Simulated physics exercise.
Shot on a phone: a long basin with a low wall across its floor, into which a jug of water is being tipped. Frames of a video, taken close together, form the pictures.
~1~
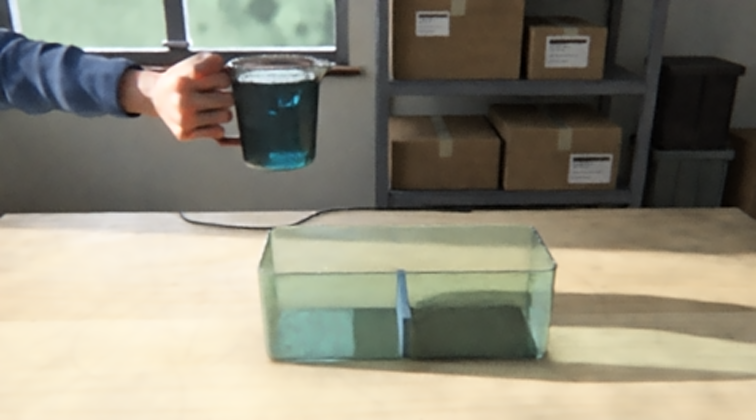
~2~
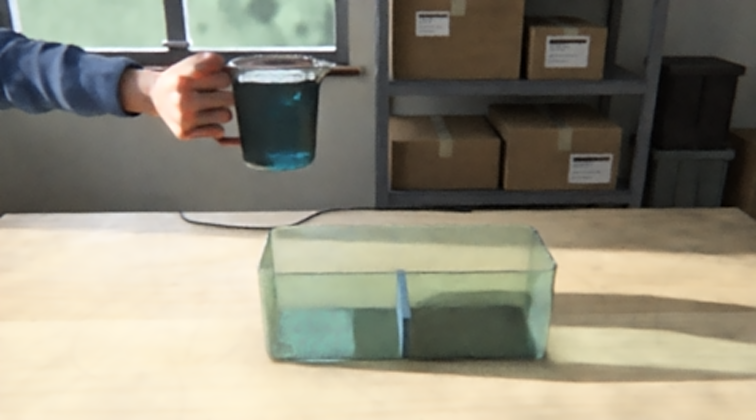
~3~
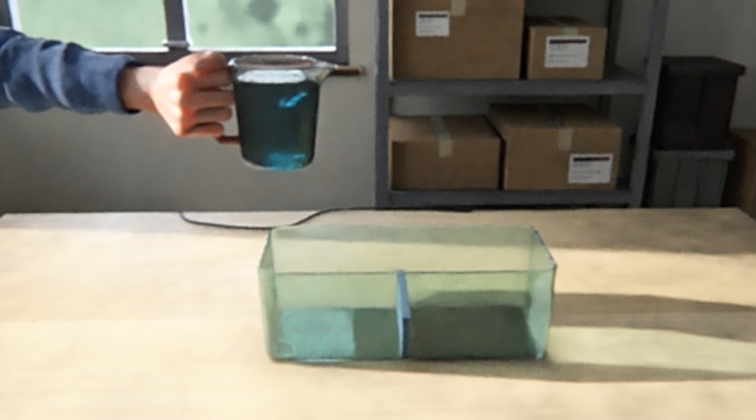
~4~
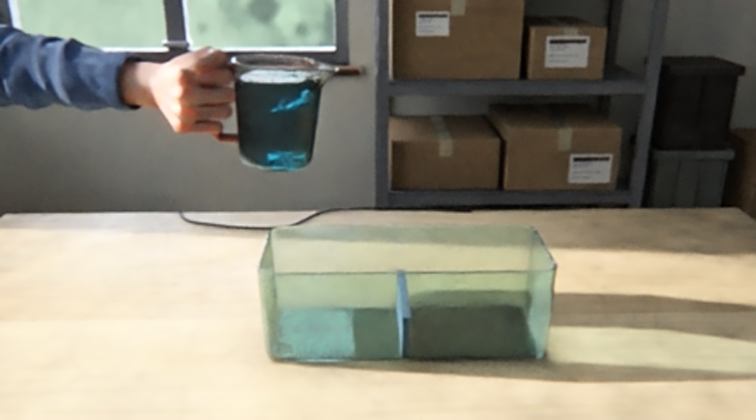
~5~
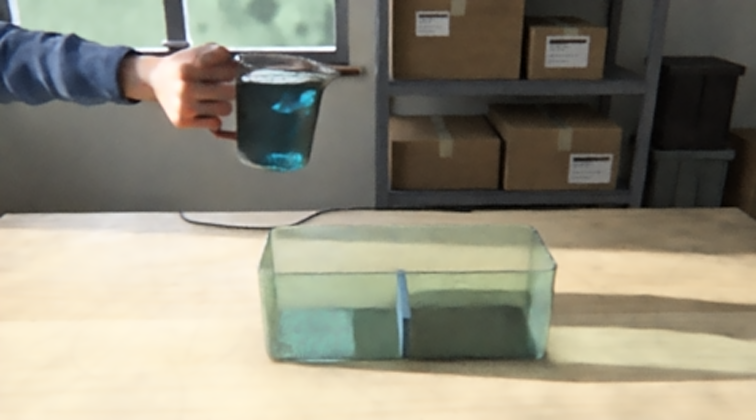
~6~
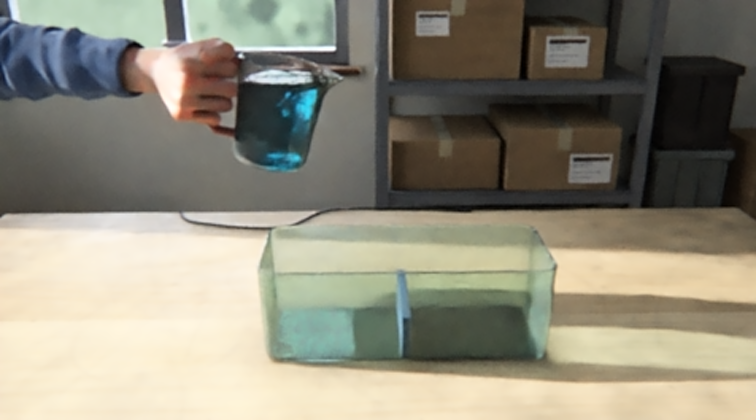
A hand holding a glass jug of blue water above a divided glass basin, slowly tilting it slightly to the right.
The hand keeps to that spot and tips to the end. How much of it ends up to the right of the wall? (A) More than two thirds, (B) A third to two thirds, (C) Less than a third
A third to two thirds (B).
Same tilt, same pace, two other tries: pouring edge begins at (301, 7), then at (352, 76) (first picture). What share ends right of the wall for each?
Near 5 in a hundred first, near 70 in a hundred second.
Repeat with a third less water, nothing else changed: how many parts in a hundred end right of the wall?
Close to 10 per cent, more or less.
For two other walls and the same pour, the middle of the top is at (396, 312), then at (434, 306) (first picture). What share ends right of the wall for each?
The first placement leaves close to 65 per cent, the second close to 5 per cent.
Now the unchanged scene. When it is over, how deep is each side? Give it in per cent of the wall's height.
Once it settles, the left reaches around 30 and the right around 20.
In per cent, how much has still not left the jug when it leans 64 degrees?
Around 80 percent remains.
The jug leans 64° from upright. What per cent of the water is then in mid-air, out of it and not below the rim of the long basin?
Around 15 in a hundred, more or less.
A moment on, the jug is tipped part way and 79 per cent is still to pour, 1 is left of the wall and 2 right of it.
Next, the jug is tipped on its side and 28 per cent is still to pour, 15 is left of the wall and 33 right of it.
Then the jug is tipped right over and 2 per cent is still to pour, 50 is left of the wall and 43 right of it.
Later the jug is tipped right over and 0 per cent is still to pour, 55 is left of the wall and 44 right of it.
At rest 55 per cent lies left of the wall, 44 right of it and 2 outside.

**GIVEN PROBLEM:** Extract the full listing above verbatim; pictures are to be left out of the copy.

**WRITTEN SOLUTION:**
Simulated physics exercise.
Shot on a phone: a long basin with a low wall across its floor, into which a jug of water is being tipped. Frames of a video, taken close together, form the pictures.
~1~
~2~
~3~
~4~
~5~
~6~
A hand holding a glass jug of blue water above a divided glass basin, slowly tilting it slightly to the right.
The hand keeps to that spot and tips to the end. How much of it ends up to the right of the wall? (A) More than two thirds, (B) A third to two thirds, (C) Less than a third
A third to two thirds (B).
Same tilt, same pace, two other tries: pouring edge begins at (301, 7), then at (352, 76) (first picture). What share ends right of the wall for each?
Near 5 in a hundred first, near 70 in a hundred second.
Repeat with a third less water, nothing else changed: how many parts in a hundred end right of the wall?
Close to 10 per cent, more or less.
For two other walls and the same pour, the middle of the top is at (396, 312), then at (434, 306) (first picture). What share ends right of the wall for each?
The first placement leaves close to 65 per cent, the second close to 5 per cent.
Now the unchanged scene. When it is over, how deep is each side? Give it in per cent of the wall's height.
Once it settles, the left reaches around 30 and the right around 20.
In per cent, how much has still not left the jug when it leans 64 degrees?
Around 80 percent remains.
The jug leans 64° from upright. What per cent of the water is then in mid-air, out of it and not below the rim of the long basin?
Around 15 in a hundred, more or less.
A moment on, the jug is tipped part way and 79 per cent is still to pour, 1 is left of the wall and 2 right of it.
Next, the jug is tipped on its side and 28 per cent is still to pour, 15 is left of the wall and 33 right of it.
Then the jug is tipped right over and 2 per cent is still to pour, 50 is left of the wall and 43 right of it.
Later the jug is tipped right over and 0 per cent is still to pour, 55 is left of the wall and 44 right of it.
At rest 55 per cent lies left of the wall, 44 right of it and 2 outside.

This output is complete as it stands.